__EXERCISE TASK__.
Identify the lines bearing the string "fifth" and gather them.
----------
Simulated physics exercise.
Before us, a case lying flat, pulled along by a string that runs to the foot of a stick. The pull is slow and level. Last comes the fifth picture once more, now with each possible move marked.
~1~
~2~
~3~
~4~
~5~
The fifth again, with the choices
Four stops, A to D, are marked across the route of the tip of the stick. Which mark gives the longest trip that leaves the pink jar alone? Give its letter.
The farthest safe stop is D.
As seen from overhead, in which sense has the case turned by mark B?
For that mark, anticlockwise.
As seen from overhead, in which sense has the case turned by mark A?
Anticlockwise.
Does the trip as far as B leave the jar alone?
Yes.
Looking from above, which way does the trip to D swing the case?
----------
__REPLY__.
Before us, a case lying flat, pulled along by a string that runs to the foot of a stick. The pull is slow and level. Last comes the fifth picture once more, now with each possible move marked.
The fifth again, with the choices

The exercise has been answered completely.